_TASK DESCRIPTION_
Beginning at the line with "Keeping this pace", output each line to the end of the listing below exactly, please.

_MATERIAL_

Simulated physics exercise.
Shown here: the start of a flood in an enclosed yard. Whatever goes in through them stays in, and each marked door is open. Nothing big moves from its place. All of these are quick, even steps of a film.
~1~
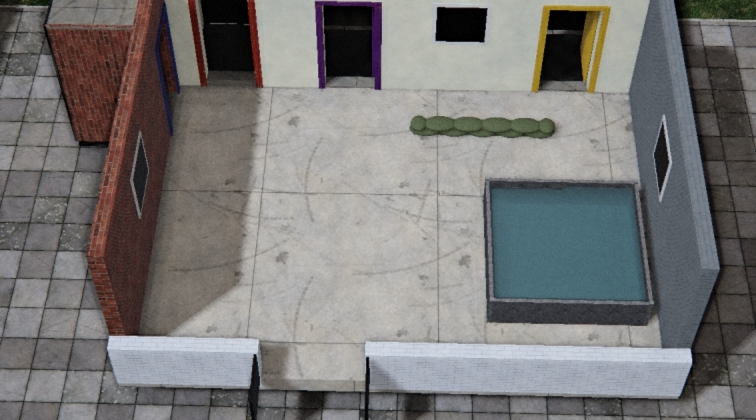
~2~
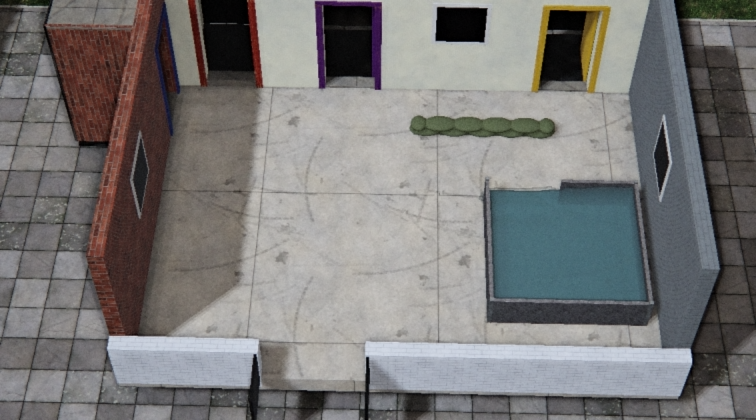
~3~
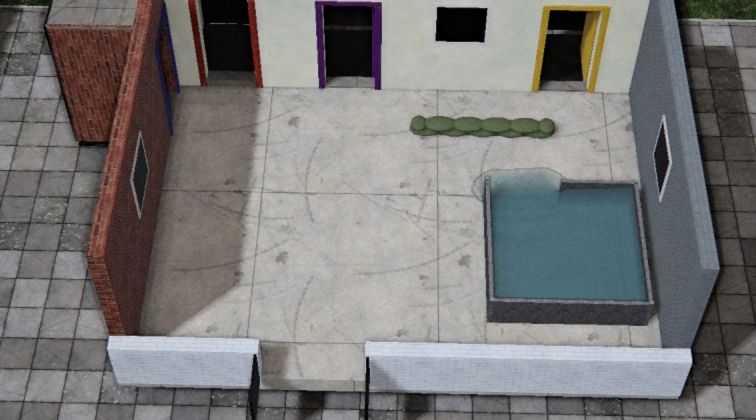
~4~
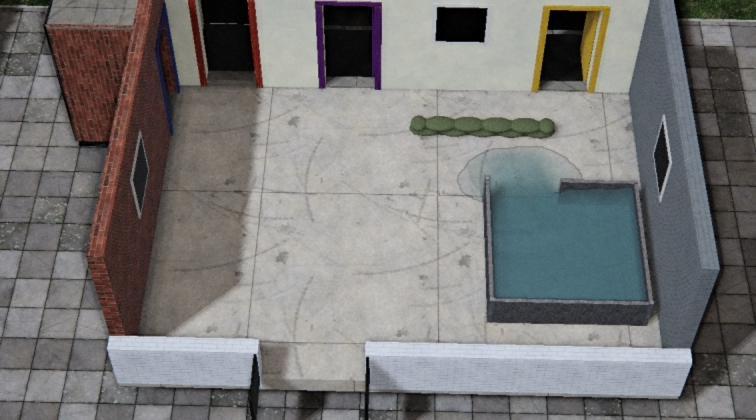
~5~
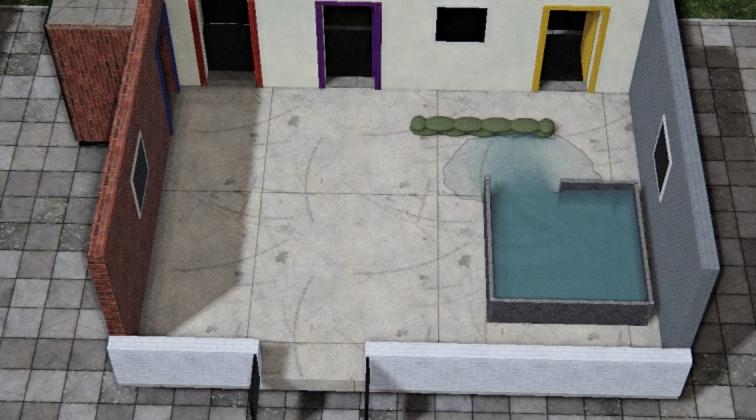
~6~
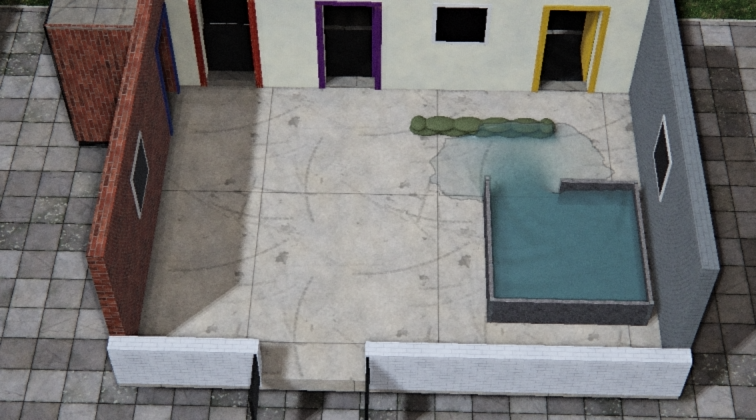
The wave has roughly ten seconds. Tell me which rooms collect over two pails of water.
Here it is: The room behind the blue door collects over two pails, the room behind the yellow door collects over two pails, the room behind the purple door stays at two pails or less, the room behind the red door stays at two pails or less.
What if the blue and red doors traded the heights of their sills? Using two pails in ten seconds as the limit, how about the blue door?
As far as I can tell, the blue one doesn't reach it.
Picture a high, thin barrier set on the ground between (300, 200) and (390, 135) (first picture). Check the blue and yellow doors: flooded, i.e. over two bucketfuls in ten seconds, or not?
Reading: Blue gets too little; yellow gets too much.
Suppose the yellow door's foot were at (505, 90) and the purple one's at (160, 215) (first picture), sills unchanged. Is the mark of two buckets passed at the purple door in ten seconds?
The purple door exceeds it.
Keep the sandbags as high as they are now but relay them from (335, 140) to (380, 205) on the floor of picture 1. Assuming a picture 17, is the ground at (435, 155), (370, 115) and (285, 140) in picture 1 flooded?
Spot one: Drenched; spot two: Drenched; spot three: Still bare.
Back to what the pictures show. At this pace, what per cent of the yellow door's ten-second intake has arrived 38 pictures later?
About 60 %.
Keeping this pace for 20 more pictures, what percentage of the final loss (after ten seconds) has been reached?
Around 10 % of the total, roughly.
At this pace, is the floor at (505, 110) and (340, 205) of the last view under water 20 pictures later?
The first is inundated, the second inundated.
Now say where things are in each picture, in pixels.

_COMPLETE ANSWER_
Keeping this pace for 20 more pictures, what percentage of the final loss (after ten seconds) has been reached?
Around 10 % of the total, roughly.
At this pace, is the floor at (505, 110) and (340, 205) of the last view under water 20 pictures later?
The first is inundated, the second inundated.
Now say where things are in each picture, in pixels.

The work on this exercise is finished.